**Exercise:**
Sift the material for lines containing "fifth", and return them.

Picture-based examples

================================

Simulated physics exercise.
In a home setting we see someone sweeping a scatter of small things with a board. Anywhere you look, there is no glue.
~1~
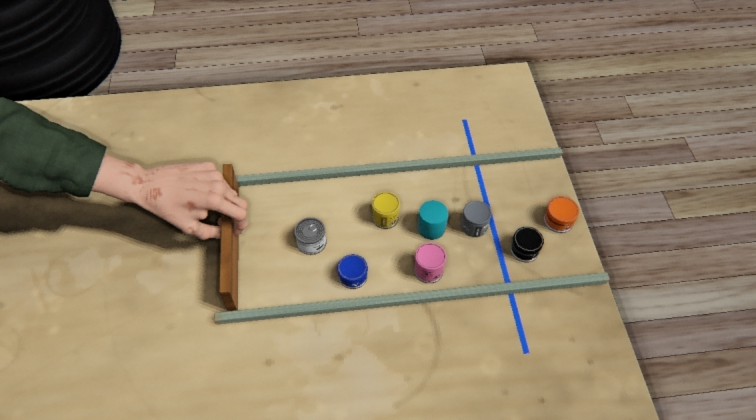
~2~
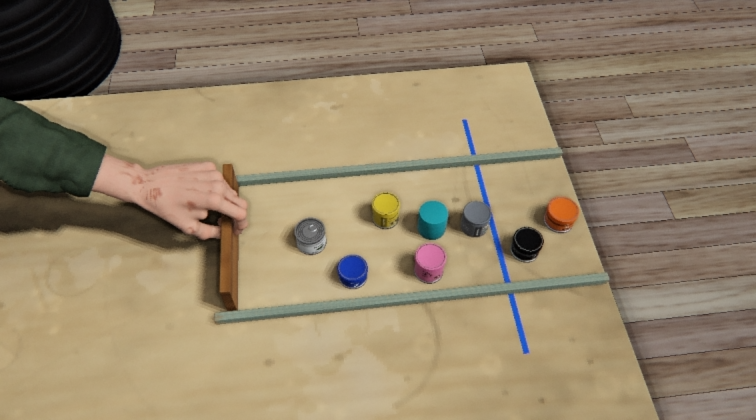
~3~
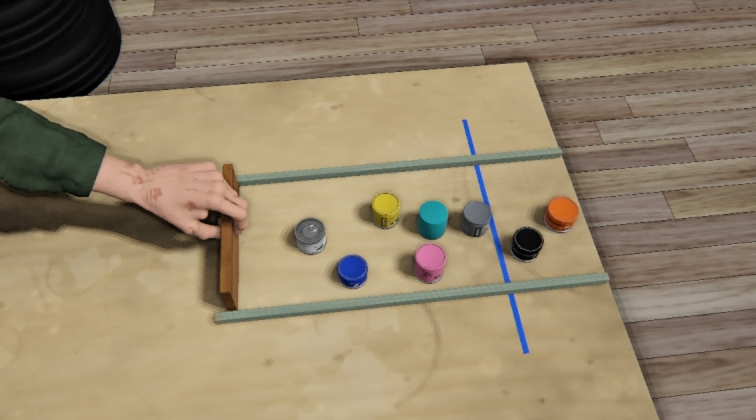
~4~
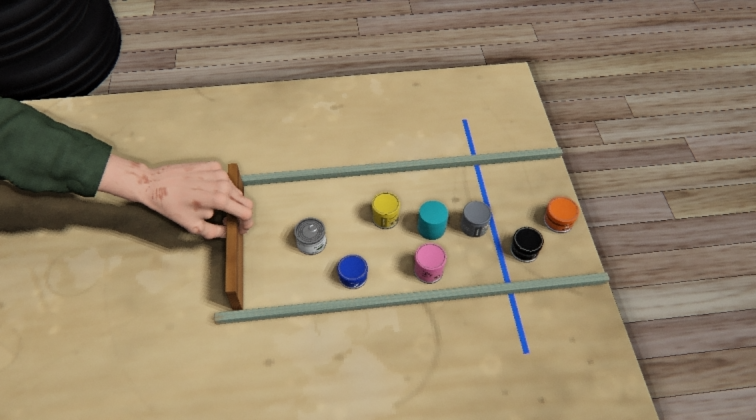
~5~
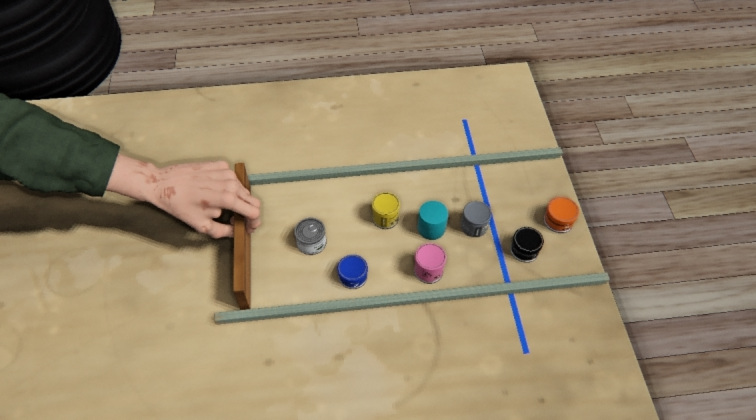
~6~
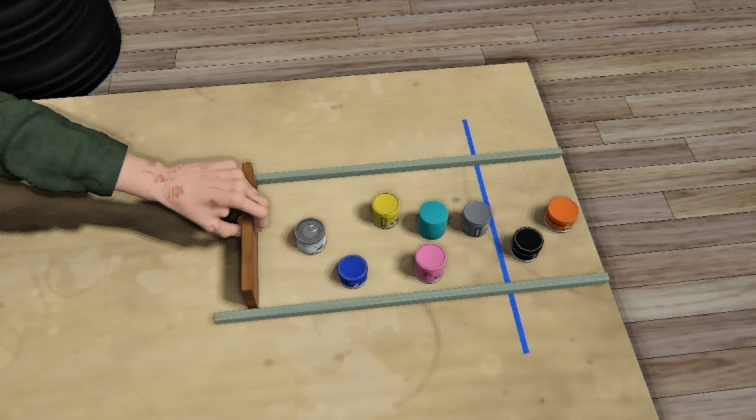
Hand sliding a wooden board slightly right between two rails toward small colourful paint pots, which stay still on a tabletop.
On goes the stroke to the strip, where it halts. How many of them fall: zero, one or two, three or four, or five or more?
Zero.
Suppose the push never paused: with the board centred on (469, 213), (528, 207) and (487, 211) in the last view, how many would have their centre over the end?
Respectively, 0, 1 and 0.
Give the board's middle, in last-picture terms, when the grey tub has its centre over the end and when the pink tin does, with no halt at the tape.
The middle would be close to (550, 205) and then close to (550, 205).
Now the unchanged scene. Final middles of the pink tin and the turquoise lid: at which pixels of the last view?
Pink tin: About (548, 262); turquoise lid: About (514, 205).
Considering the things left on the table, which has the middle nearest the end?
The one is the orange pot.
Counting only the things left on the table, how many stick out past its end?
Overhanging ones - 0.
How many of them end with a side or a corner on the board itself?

================================

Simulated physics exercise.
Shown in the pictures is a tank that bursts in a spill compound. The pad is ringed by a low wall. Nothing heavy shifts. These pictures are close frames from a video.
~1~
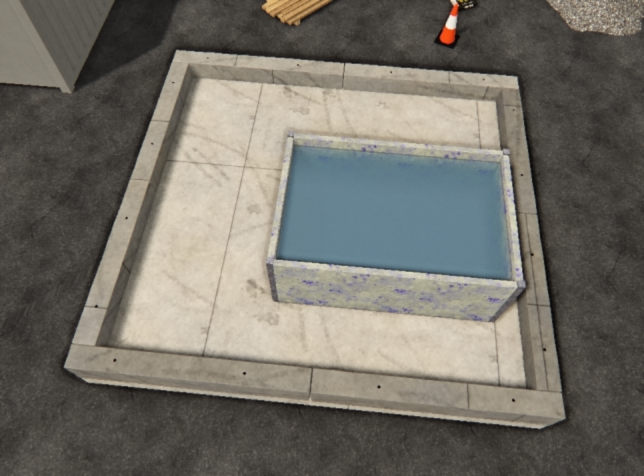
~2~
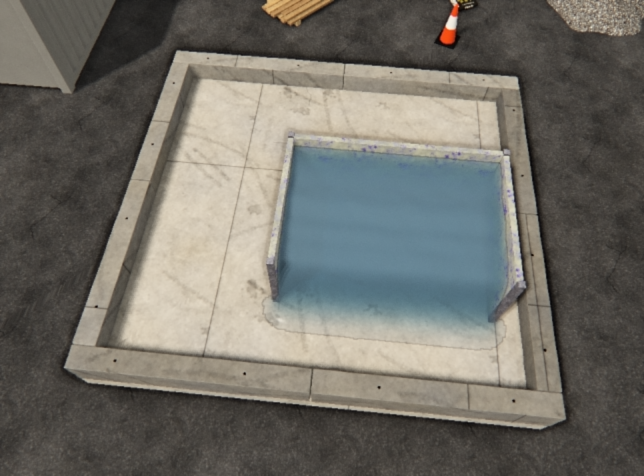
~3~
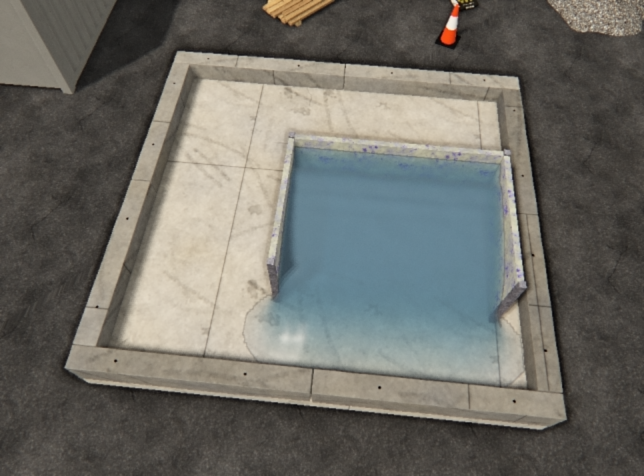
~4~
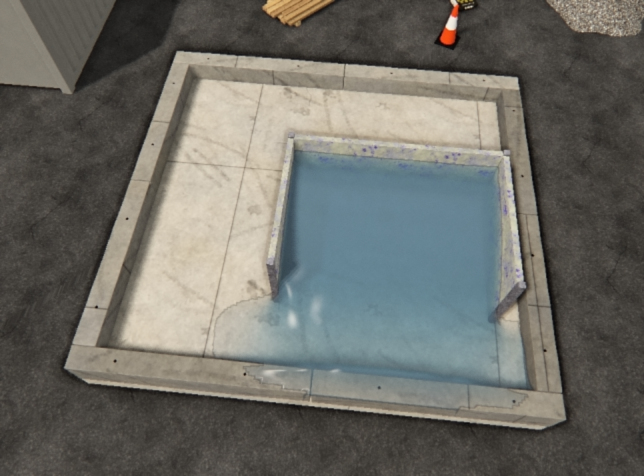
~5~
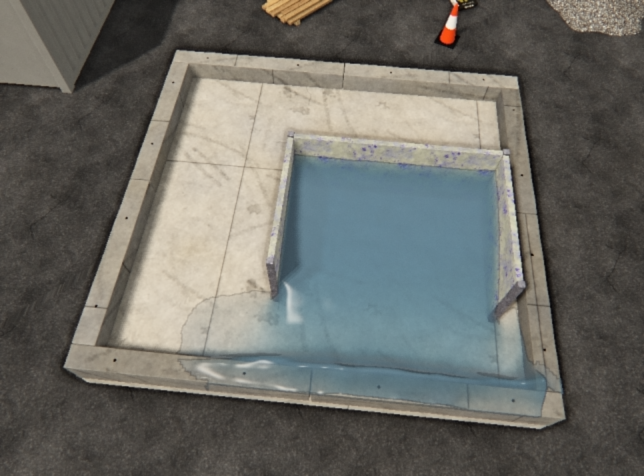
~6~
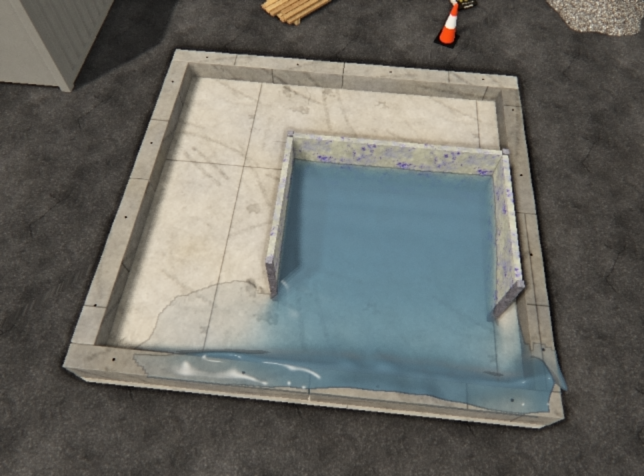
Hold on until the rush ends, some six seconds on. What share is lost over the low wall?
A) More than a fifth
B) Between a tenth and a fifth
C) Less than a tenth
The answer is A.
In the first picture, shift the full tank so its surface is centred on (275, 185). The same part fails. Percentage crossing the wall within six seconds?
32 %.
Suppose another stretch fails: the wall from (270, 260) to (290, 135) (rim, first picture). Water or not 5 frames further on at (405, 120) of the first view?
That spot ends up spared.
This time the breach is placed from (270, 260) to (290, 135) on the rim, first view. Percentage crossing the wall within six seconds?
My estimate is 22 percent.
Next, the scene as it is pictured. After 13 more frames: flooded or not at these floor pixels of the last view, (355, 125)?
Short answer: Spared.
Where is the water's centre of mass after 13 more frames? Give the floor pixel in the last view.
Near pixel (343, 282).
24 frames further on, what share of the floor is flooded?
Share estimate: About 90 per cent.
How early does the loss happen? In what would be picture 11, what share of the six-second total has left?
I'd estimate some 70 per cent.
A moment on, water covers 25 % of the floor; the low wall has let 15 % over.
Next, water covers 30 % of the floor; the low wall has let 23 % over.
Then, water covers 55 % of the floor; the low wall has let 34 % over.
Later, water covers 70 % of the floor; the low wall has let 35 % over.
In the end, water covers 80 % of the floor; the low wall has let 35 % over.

================================

**Task output:**
A) More than a fifth
B) Between a tenth and a fifth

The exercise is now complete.